Exercise task: Look below for the line containing "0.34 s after". Output it and each remaining line of the entries exactly, and nothing else.

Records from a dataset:
★ ★ ★ ★ ★

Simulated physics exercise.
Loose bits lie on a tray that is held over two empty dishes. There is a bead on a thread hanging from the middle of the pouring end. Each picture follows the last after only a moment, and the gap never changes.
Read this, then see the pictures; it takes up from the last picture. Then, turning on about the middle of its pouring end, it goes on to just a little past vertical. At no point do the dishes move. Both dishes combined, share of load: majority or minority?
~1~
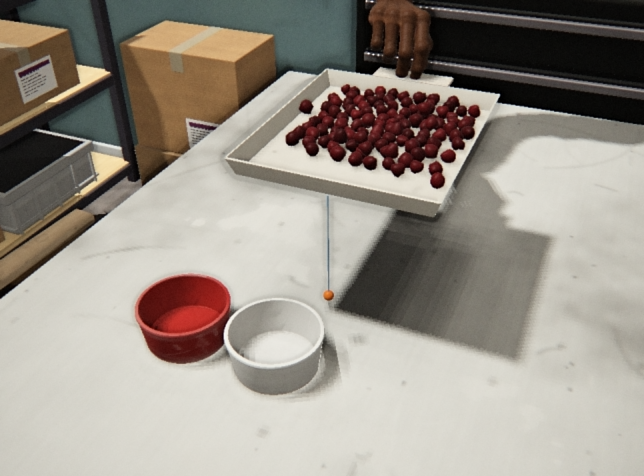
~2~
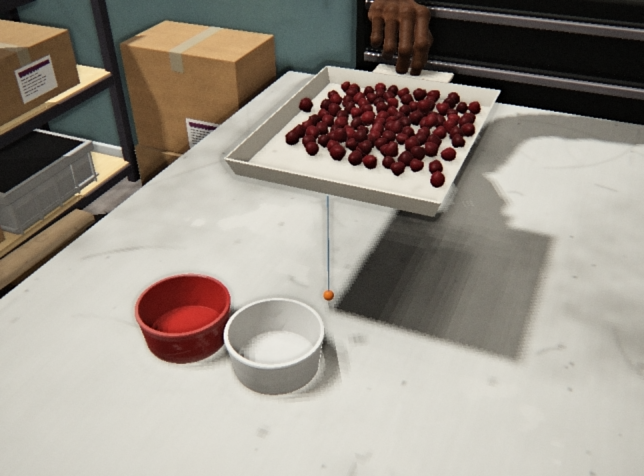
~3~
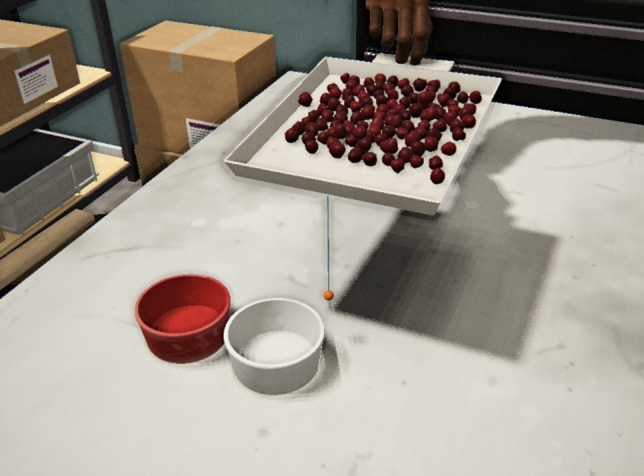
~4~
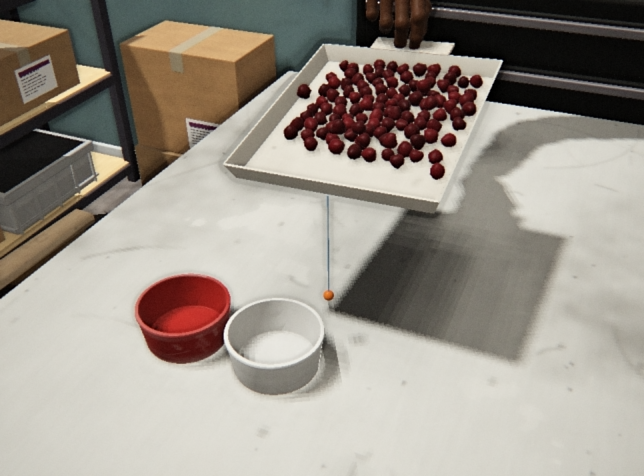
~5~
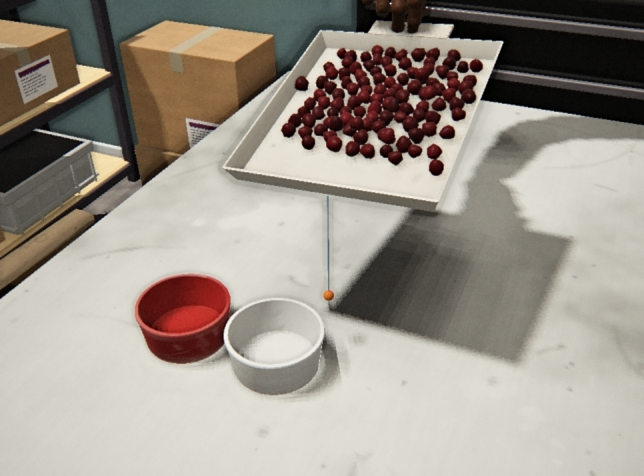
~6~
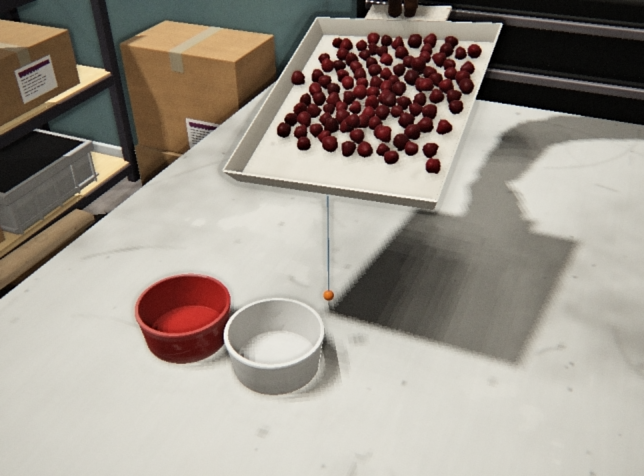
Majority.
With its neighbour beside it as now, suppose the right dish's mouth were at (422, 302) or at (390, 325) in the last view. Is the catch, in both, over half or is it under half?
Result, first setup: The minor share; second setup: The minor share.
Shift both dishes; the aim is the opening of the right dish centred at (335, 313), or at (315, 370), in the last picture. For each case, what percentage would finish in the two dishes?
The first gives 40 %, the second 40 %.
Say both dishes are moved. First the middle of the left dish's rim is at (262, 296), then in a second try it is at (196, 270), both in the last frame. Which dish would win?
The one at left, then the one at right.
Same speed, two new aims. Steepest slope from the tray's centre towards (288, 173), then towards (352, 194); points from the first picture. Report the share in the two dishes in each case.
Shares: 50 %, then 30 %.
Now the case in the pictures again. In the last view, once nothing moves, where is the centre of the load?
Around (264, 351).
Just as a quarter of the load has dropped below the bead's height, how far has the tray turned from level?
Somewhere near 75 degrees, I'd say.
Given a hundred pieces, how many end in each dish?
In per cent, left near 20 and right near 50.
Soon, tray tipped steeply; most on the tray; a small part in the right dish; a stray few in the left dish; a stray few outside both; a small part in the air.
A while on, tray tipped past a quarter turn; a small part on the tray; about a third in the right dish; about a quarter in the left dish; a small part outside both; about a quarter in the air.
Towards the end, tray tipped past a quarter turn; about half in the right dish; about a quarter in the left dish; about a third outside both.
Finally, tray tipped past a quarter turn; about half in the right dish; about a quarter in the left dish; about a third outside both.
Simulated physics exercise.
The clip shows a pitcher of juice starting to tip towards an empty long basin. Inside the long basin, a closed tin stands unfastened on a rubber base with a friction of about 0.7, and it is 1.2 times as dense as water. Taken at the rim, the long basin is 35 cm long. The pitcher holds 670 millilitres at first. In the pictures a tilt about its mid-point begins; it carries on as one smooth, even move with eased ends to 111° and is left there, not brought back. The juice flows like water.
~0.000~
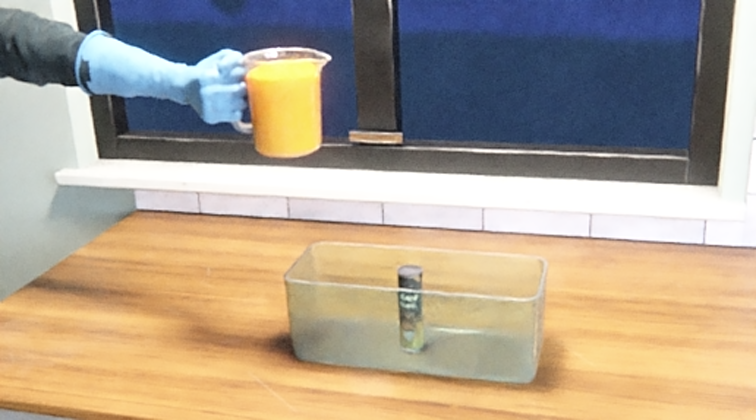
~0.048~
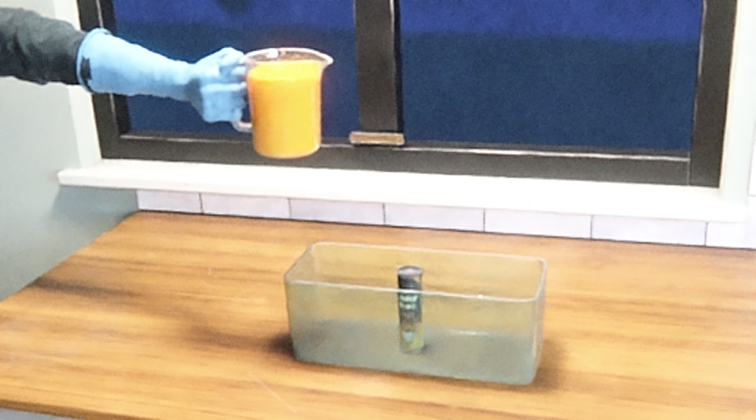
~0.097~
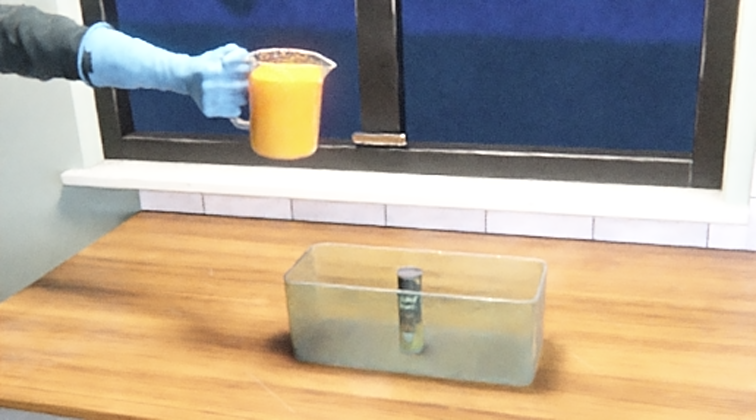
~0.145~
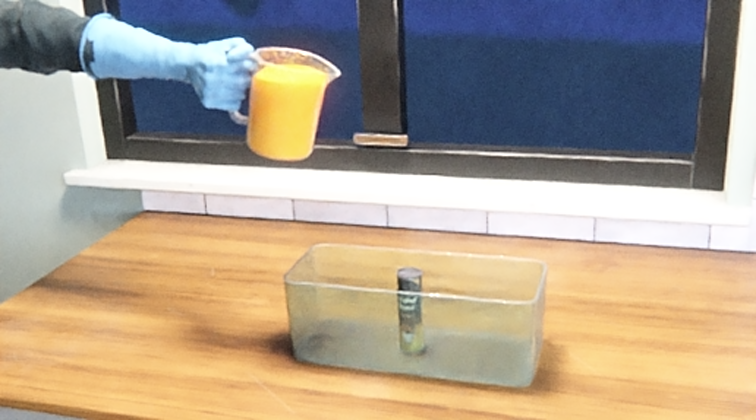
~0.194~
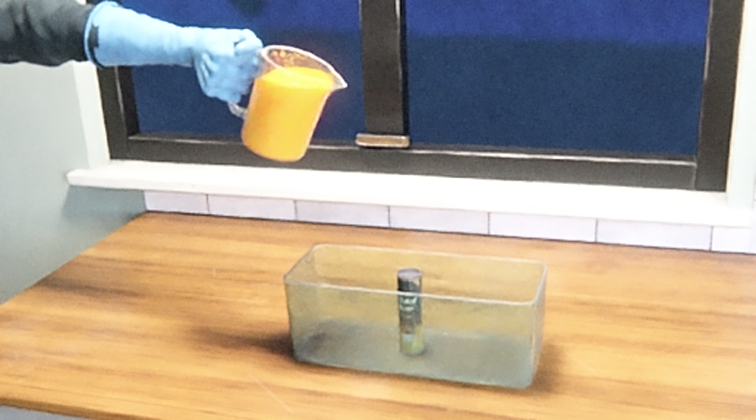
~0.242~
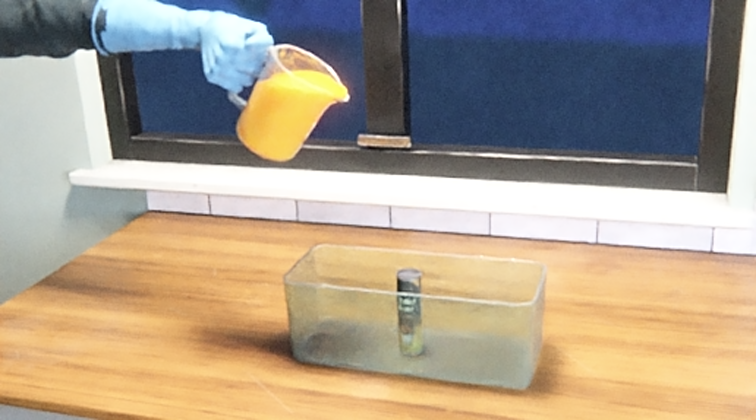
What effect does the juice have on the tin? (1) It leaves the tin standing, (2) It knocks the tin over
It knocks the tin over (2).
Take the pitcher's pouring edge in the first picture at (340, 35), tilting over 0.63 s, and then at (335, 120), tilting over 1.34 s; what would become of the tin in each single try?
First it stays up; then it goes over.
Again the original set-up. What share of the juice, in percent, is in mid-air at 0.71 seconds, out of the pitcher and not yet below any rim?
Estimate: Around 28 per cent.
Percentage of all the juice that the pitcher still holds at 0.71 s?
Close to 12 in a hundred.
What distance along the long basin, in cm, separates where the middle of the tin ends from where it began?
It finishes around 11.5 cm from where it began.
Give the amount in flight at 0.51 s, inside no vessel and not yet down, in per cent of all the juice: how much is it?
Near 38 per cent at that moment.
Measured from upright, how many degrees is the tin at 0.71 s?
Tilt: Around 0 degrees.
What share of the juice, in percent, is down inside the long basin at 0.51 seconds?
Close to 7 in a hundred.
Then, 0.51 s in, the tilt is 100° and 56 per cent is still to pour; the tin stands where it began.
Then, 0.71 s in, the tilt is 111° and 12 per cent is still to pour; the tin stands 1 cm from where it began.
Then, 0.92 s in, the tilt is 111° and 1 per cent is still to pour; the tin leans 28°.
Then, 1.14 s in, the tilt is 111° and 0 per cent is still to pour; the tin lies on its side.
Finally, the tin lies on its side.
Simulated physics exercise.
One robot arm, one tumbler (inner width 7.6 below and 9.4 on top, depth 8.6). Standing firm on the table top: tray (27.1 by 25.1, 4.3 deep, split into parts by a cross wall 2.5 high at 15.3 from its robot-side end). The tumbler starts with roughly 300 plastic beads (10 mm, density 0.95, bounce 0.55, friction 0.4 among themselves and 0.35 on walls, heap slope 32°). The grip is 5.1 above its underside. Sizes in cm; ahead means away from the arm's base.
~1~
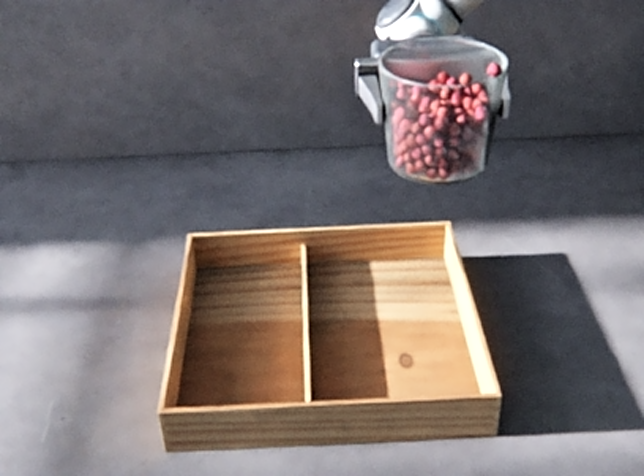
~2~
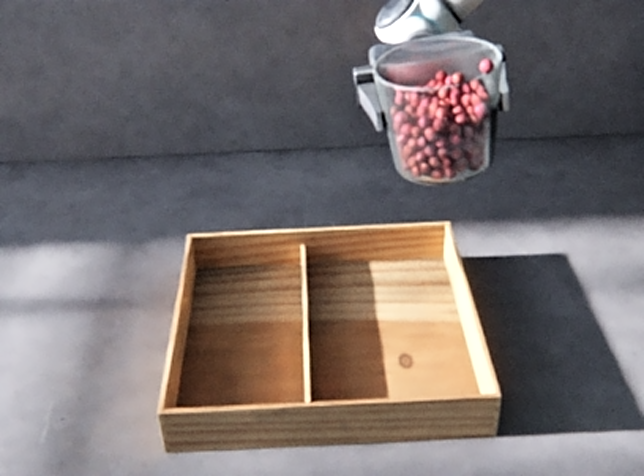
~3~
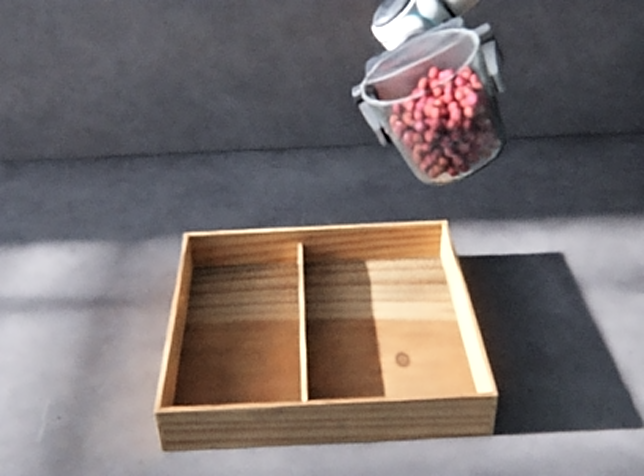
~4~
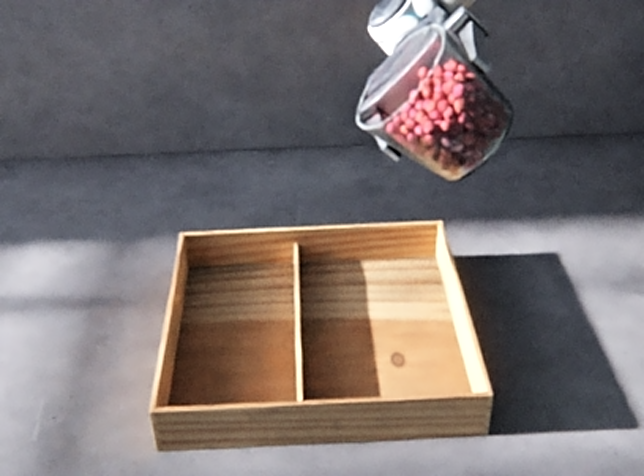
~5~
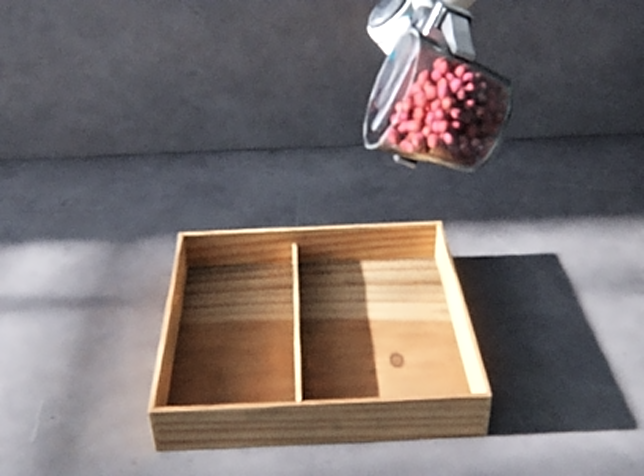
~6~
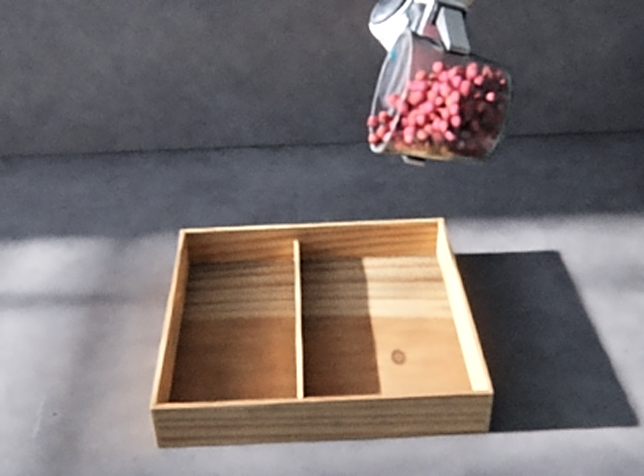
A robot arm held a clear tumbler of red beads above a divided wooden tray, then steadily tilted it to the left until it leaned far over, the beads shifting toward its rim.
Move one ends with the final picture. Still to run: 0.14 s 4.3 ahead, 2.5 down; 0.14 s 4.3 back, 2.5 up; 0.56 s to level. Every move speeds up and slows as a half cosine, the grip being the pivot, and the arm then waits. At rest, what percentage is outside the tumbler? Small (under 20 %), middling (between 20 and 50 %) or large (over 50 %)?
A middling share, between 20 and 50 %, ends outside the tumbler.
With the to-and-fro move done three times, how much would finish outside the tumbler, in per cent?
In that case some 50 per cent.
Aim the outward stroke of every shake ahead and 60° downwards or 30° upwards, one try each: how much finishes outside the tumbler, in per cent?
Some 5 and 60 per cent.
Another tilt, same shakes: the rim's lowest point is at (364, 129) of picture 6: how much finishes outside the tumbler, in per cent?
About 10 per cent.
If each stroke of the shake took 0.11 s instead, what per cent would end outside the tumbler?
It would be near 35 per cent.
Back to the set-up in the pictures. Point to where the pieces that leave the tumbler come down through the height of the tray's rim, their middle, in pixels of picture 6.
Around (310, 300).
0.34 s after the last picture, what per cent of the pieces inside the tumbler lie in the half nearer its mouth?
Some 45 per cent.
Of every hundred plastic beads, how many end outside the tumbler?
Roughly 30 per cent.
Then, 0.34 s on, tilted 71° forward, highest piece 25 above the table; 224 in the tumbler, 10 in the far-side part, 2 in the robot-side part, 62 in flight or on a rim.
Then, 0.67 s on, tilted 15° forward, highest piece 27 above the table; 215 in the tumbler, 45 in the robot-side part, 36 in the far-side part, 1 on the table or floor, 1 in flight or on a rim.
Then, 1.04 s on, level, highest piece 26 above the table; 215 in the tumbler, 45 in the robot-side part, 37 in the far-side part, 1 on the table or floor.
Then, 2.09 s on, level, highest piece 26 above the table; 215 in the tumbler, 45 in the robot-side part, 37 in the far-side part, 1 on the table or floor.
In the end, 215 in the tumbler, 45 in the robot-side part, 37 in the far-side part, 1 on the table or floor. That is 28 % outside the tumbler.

★ ★ ★ ★ ★

Result for this task:
0.34 s after the last picture, what per cent of the pieces inside the tumbler lie in the half nearer its mouth?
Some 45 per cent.
Of every hundred plastic beads, how many end outside the tumbler?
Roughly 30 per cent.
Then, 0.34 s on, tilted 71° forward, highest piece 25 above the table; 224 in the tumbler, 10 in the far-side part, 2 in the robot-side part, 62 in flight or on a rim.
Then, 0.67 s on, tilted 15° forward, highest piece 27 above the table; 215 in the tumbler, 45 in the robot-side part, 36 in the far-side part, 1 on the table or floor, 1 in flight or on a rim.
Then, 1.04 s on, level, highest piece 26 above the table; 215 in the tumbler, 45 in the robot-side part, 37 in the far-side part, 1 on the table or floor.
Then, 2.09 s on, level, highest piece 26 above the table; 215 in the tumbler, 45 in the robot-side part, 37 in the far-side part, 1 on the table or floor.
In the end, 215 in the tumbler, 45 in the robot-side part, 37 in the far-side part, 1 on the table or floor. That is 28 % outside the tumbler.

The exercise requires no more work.